What you have to do :: Examine each line of the data. Copy those that contain the string "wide".

Provided data ::
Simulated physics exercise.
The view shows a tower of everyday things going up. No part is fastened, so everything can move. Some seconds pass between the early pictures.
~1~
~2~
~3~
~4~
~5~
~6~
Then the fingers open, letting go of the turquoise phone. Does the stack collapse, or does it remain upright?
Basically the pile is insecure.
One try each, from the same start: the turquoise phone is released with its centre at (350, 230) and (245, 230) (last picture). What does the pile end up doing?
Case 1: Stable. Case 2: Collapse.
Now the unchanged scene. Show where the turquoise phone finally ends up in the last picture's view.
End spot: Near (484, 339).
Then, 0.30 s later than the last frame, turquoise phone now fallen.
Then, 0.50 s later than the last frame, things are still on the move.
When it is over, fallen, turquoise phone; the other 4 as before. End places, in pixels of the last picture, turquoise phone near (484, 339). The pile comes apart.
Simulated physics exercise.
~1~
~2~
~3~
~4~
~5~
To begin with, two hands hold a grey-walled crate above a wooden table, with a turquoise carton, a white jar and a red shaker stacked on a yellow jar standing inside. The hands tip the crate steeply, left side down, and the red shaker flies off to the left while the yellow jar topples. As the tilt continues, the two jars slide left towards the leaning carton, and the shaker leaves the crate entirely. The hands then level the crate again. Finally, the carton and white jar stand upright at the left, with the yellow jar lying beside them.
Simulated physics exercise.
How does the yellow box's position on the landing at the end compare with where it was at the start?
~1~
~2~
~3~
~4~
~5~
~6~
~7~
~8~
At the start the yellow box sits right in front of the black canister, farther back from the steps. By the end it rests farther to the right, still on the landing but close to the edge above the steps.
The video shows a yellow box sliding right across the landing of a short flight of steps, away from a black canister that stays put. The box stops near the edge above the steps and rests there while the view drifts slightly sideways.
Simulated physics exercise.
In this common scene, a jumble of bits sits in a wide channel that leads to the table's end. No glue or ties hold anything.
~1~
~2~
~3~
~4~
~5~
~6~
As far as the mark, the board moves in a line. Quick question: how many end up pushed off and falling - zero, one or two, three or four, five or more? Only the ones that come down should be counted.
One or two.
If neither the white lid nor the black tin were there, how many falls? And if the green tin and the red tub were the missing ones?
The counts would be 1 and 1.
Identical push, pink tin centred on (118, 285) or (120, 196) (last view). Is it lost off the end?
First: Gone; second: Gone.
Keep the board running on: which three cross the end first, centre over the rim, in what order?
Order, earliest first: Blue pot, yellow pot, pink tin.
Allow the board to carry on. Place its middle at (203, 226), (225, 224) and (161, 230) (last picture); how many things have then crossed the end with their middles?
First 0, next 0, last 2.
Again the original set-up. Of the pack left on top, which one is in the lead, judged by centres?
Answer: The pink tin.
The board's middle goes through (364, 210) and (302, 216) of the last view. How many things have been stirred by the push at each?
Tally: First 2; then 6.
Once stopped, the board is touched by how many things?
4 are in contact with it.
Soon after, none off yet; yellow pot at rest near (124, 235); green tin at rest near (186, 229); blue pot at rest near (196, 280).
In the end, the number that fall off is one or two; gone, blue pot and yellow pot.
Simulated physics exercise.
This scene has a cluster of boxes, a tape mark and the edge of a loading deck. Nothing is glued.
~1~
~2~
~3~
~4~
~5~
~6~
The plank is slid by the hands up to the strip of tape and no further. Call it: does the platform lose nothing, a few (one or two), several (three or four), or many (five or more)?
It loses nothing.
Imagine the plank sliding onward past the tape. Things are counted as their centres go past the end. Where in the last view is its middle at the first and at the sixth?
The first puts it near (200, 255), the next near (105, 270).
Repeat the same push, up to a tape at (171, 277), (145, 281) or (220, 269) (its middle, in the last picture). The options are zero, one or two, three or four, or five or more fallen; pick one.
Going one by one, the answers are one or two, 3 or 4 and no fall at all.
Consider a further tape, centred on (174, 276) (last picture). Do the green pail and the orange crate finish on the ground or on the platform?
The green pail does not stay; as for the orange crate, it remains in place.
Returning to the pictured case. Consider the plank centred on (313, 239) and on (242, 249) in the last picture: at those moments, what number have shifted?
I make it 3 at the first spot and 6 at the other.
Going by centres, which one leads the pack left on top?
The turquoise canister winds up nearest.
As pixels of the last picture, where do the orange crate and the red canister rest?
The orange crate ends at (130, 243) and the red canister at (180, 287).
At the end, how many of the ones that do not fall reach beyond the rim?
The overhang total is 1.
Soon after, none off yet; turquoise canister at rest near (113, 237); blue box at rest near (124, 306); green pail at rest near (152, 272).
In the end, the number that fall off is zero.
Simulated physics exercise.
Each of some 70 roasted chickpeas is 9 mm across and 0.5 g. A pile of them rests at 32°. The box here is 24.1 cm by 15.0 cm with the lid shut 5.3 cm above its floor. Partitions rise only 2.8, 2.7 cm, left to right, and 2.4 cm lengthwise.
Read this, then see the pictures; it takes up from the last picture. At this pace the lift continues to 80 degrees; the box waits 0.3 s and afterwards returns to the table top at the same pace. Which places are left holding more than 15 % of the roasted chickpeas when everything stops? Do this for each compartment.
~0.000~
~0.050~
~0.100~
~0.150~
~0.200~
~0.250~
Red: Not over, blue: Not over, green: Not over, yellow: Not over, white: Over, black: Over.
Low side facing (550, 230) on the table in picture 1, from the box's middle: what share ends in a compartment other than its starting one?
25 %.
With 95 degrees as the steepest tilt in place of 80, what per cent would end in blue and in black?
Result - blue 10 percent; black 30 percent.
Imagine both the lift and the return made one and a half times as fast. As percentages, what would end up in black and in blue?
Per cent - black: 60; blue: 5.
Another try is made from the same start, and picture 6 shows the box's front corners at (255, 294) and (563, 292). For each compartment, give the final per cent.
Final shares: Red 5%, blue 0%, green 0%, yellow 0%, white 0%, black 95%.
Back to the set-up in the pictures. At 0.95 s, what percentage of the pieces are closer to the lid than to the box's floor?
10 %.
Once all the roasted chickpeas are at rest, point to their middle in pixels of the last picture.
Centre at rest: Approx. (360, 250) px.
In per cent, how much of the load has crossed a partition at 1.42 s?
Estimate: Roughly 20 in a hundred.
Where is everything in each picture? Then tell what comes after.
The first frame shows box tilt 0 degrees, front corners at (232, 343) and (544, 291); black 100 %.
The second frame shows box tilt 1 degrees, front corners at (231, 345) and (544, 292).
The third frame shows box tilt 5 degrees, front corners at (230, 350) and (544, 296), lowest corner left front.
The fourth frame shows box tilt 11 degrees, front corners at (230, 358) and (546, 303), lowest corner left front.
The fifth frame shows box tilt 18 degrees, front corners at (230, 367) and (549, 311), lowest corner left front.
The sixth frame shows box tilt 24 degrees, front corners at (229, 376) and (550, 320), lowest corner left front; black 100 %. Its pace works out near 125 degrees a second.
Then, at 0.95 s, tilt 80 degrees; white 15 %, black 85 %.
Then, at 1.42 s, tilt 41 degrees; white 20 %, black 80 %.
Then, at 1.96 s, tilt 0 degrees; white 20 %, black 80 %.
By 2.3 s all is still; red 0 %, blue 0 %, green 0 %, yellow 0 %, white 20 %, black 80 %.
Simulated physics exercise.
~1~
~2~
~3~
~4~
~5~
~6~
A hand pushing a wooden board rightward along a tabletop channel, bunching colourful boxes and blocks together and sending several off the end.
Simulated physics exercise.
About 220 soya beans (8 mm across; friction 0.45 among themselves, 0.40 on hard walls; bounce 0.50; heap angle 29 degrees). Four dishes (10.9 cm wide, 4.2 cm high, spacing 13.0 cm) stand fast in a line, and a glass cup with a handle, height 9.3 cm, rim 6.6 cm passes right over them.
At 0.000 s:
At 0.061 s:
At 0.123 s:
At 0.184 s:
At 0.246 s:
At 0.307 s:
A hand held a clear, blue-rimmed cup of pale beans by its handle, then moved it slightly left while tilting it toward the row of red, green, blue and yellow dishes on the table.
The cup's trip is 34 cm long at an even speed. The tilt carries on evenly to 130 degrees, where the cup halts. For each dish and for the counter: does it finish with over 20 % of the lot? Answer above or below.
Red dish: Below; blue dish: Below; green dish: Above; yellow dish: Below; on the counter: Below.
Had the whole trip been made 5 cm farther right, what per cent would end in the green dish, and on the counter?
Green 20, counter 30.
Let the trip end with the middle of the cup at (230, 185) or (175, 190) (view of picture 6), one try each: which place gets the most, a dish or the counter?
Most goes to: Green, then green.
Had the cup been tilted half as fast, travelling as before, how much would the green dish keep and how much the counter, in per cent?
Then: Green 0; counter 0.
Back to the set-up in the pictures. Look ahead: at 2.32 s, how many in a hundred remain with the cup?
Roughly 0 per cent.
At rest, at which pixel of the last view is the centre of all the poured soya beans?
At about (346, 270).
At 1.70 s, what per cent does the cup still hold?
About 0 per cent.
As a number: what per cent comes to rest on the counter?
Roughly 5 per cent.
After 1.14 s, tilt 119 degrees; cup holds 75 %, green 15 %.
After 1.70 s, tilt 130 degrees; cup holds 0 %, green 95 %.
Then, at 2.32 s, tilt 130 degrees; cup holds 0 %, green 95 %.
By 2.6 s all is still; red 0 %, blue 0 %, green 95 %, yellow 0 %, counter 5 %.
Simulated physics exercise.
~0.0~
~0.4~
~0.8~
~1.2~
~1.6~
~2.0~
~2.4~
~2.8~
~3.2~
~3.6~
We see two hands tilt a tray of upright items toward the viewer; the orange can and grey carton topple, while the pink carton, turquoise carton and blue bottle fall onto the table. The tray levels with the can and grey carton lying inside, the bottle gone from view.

Exercise result ::
In this common scene, a jumble of bits sits in a wide channel that leads to the table's end. No glue or ties hold anything.
About 220 soya beans (8 mm across; friction 0.45 among themselves, 0.40 on hard walls; bounce 0.50; heap angle 29 degrees). Four dishes (10.9 cm wide, 4.2 cm high, spacing 13.0 cm) stand fast in a line, and a glass cup with a handle, height 9.3 cm, rim 6.6 cm passes right over them.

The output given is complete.